**WORK INSTRUCTIONS**
Give back exactly the lines running from the line that holds "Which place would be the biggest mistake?" through the line that holds "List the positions", ends included, and no other lines.

**RECORDS PROVIDED**

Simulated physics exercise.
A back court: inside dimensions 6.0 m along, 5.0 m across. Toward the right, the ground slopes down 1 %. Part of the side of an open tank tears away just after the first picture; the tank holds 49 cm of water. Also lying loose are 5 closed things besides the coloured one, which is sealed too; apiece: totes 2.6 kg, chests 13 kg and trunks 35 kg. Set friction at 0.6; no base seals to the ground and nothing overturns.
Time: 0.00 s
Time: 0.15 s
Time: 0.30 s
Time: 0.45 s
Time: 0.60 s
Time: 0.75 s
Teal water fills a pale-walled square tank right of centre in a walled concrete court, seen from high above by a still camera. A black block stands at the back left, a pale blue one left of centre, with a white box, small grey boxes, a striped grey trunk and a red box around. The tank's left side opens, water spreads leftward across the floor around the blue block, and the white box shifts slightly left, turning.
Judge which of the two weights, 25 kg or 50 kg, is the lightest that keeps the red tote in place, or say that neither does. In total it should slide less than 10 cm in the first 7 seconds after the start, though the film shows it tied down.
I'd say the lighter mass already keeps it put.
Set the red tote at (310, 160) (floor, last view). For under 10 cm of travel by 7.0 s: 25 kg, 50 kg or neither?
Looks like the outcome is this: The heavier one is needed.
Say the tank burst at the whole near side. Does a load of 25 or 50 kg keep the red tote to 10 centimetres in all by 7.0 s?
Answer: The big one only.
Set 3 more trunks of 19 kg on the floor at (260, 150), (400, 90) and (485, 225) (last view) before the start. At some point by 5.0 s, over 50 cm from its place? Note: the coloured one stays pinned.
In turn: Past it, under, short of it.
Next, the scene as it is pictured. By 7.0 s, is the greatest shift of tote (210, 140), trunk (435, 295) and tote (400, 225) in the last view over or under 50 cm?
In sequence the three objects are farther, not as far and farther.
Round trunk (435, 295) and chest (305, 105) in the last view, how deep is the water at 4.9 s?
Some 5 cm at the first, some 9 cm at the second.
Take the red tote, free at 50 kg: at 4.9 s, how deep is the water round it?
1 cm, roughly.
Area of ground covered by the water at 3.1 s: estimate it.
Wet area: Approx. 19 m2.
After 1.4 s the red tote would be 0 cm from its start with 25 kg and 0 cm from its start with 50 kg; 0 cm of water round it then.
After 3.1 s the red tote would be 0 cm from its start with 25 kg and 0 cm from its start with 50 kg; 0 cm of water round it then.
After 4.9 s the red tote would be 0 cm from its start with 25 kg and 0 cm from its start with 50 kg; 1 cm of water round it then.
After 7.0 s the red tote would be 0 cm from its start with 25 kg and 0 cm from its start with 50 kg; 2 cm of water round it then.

==

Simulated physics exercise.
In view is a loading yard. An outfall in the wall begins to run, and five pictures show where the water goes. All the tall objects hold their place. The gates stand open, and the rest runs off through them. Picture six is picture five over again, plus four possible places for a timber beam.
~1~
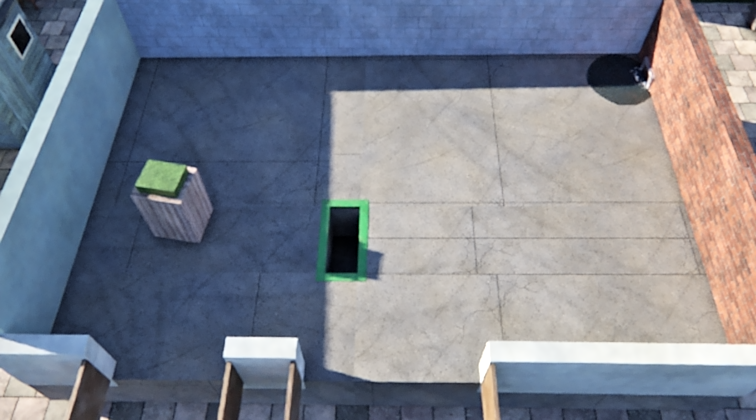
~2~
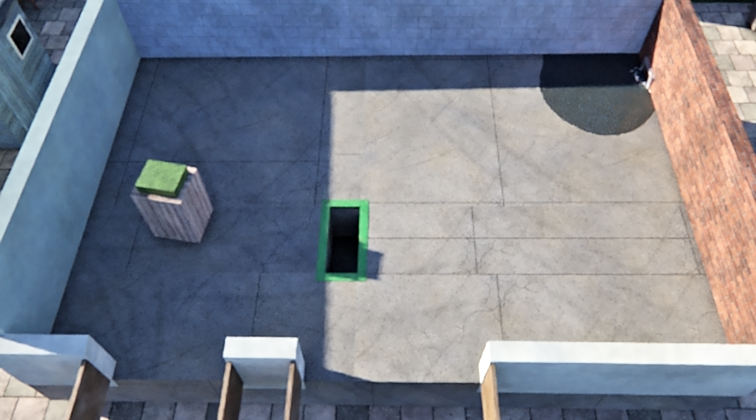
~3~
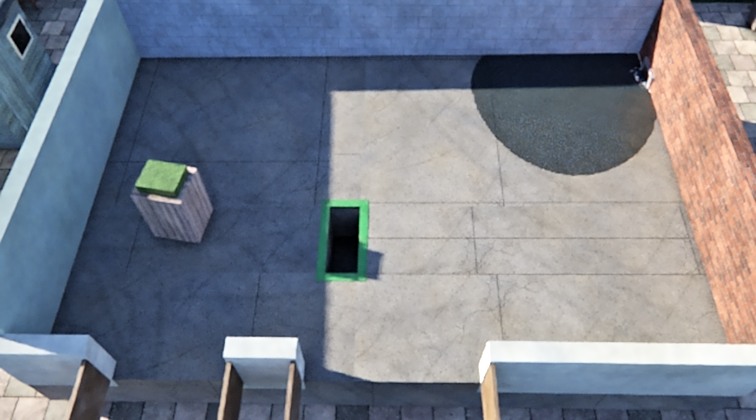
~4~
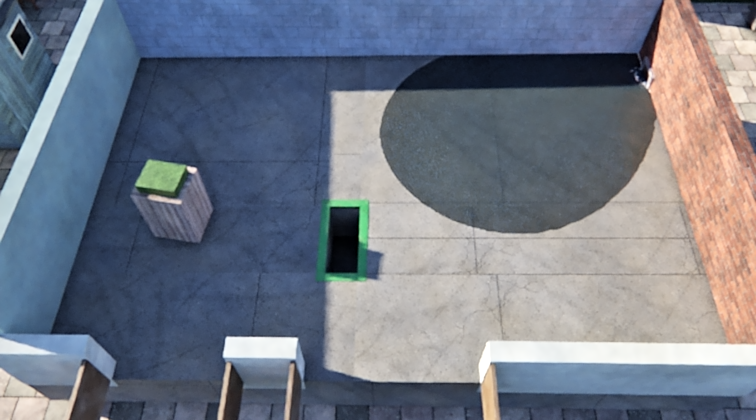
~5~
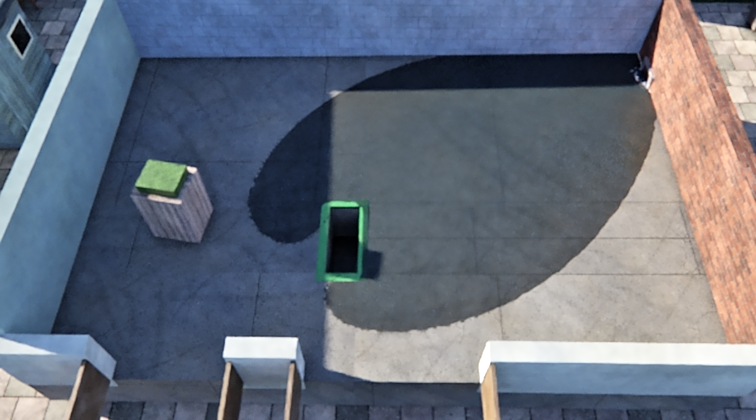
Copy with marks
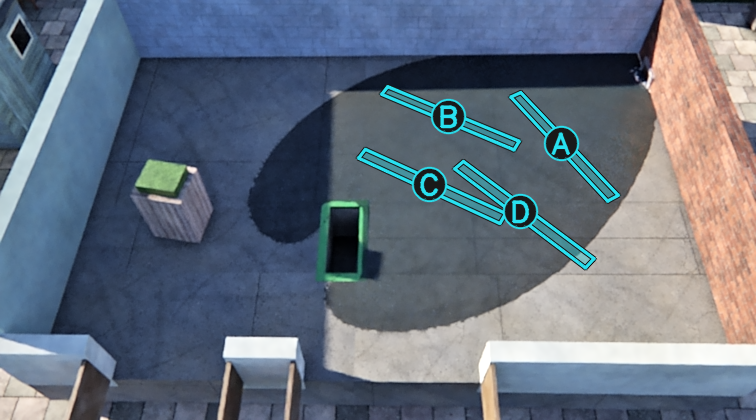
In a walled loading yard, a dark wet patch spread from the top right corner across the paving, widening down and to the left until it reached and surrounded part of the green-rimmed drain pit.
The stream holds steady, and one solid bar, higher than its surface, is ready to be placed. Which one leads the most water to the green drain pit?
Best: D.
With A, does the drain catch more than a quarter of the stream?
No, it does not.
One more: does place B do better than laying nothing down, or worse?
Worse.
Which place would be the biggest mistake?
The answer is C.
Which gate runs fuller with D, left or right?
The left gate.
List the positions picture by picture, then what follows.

**RESULT**
Which place would be the biggest mistake?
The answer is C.
Which gate runs fuller with D, left or right?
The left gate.
List the positions picture by picture, then what follows.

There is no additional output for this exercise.